* WHAT IS EXPECTED *
Can you copy the lines from the one that contains "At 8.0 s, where" through the end of the material below, exactly and with nothing else?

===============

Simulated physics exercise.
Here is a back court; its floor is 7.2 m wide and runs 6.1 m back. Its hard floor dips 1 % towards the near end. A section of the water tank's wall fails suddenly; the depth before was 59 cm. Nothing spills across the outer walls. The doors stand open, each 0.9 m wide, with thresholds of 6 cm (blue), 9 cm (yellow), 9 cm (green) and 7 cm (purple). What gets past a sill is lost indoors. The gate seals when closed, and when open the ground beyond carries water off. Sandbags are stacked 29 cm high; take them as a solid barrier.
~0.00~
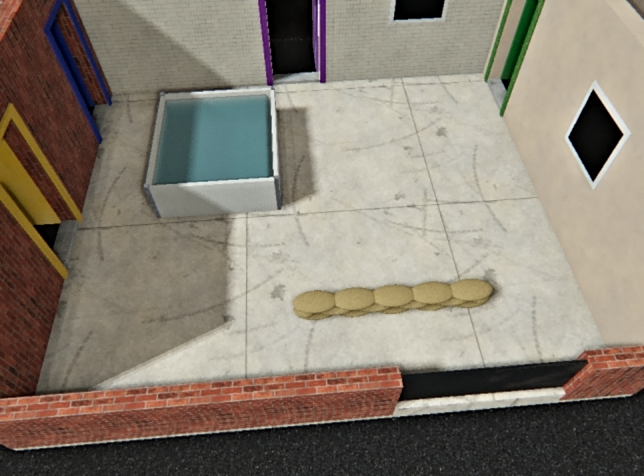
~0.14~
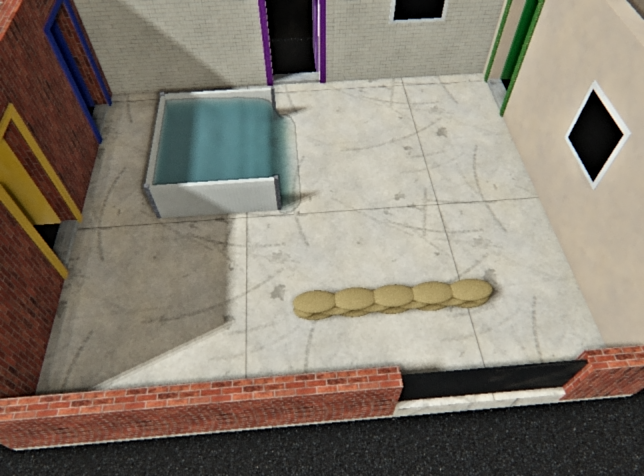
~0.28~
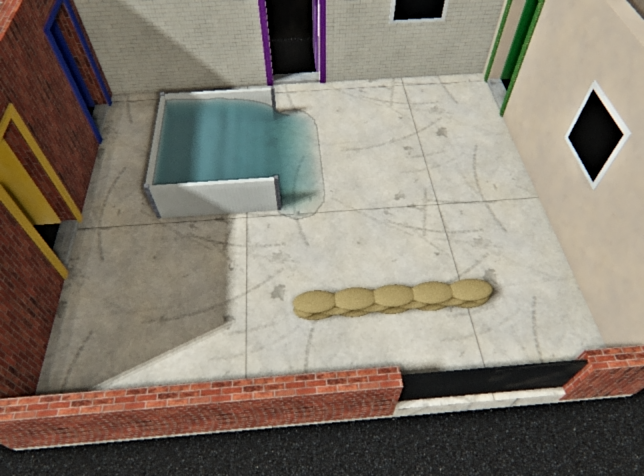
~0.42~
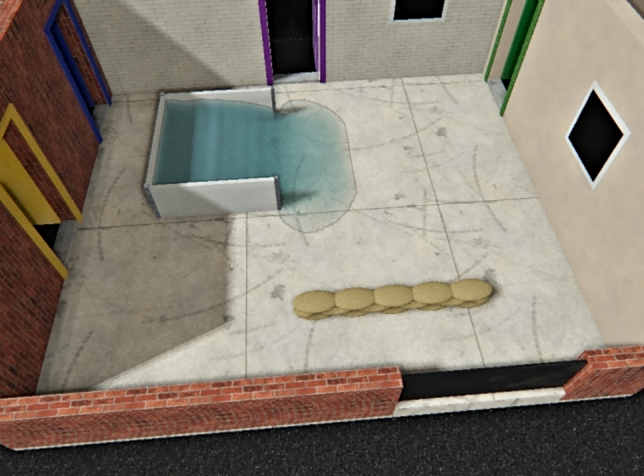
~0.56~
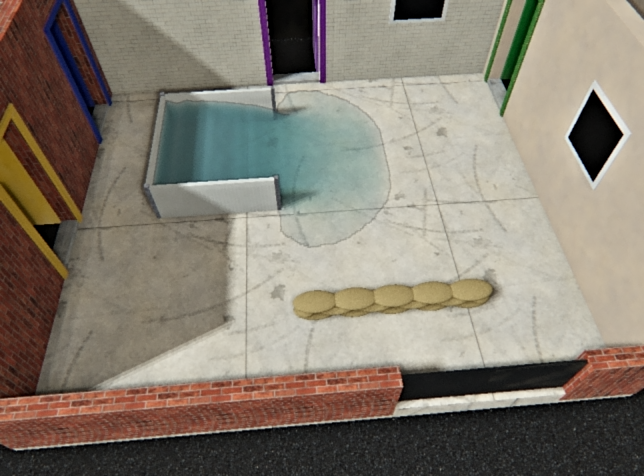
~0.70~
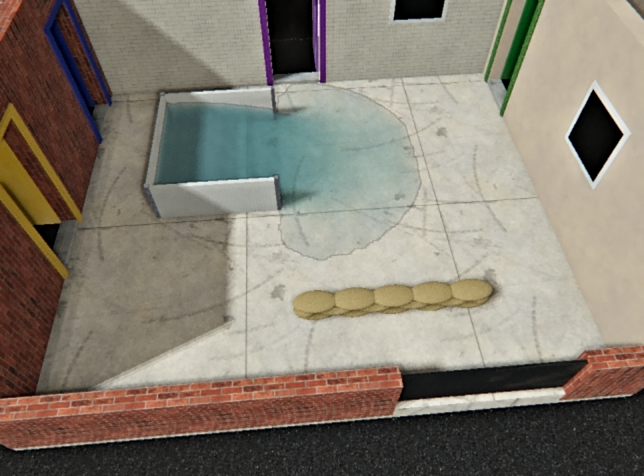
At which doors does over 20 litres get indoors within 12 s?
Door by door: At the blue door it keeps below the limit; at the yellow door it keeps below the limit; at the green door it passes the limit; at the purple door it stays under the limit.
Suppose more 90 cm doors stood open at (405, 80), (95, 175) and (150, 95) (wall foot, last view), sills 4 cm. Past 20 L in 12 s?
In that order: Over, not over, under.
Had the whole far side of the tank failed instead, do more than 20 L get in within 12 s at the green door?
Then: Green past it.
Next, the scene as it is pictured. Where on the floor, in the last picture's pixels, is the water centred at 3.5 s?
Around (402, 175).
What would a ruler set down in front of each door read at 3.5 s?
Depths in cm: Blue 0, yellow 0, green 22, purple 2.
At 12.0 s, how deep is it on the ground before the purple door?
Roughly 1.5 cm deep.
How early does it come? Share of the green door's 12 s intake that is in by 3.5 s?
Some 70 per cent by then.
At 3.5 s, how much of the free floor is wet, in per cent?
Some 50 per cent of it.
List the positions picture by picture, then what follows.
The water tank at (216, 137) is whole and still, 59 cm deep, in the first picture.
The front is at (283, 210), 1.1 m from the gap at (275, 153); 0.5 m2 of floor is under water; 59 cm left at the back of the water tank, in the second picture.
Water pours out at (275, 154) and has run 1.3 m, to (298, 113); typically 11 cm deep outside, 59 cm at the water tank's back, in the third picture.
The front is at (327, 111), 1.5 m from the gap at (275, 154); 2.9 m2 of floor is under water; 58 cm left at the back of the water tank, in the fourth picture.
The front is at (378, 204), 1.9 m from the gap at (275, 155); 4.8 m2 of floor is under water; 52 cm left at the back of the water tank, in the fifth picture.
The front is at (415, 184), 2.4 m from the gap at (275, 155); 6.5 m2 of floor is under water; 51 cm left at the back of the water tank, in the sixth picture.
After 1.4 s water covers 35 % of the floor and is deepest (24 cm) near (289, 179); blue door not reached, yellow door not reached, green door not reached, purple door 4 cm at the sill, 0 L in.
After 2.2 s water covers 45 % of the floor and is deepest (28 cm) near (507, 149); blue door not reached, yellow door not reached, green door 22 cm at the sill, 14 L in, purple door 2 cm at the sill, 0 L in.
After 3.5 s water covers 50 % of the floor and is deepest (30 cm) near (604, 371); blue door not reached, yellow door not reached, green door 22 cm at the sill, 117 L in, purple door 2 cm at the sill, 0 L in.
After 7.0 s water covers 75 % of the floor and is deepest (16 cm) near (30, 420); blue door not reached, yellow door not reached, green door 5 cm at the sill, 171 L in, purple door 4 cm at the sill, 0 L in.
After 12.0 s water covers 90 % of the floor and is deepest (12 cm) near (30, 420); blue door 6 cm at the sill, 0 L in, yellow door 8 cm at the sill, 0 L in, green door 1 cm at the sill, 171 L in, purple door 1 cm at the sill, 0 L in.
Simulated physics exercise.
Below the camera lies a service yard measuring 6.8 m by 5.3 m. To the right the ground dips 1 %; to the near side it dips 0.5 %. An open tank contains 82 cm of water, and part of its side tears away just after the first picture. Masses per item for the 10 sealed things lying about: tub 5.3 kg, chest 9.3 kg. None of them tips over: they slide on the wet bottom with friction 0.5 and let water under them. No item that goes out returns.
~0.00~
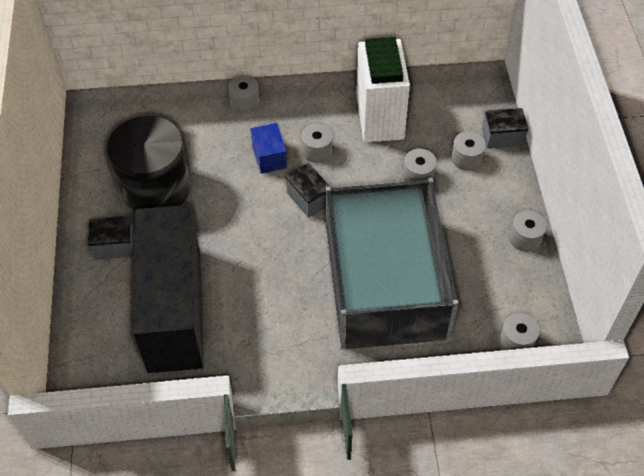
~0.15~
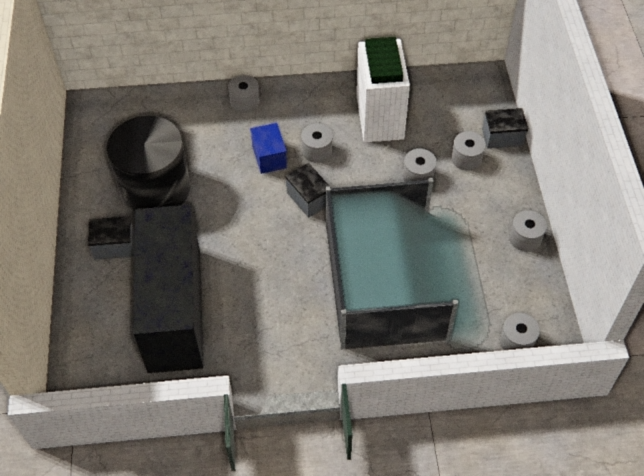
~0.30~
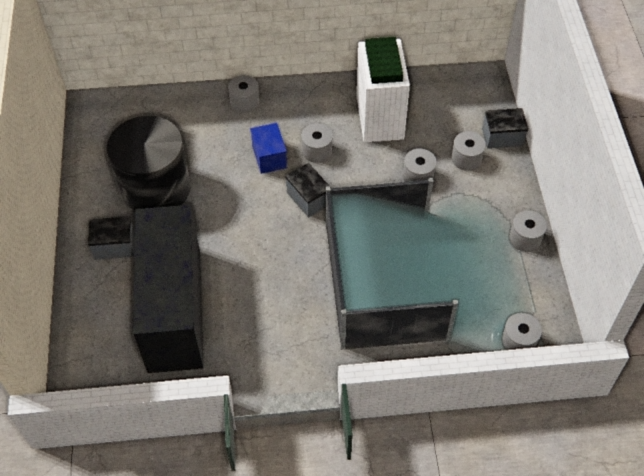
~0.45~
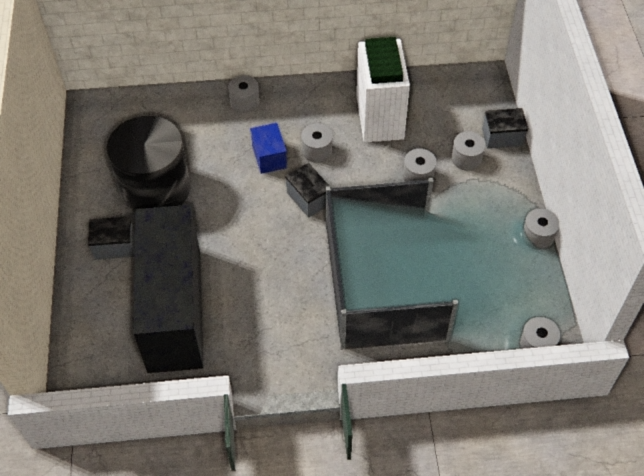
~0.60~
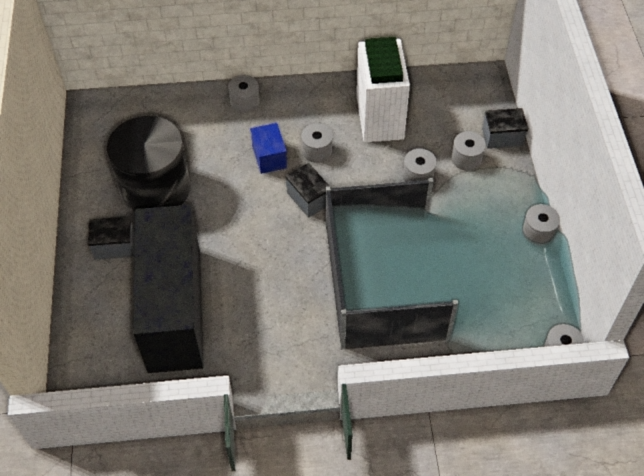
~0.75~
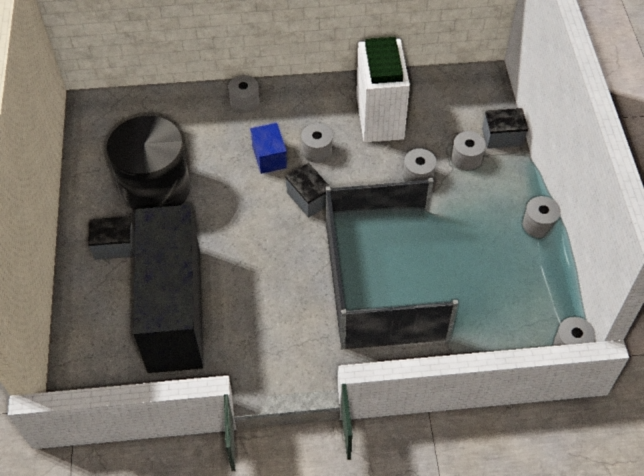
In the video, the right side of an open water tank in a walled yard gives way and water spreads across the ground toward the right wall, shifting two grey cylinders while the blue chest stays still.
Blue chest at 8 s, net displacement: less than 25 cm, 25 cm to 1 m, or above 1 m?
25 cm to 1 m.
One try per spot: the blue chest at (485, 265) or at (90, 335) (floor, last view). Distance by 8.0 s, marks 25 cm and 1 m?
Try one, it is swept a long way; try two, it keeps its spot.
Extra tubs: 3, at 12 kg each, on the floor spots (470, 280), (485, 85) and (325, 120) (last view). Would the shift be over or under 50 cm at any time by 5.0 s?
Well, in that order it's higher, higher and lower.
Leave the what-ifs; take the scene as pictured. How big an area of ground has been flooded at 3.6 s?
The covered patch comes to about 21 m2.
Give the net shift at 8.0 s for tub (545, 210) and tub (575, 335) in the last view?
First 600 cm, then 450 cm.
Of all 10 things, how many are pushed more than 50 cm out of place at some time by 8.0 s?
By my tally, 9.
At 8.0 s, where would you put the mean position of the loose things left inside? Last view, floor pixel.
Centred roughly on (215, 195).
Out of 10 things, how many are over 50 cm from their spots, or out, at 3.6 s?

===============

* REPLY *
At 8.0 s, where would you put the mean position of the loose things left inside? Last view, floor pixel.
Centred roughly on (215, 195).
Out of 10 things, how many are over 50 cm from their spots, or out, at 3.6 s?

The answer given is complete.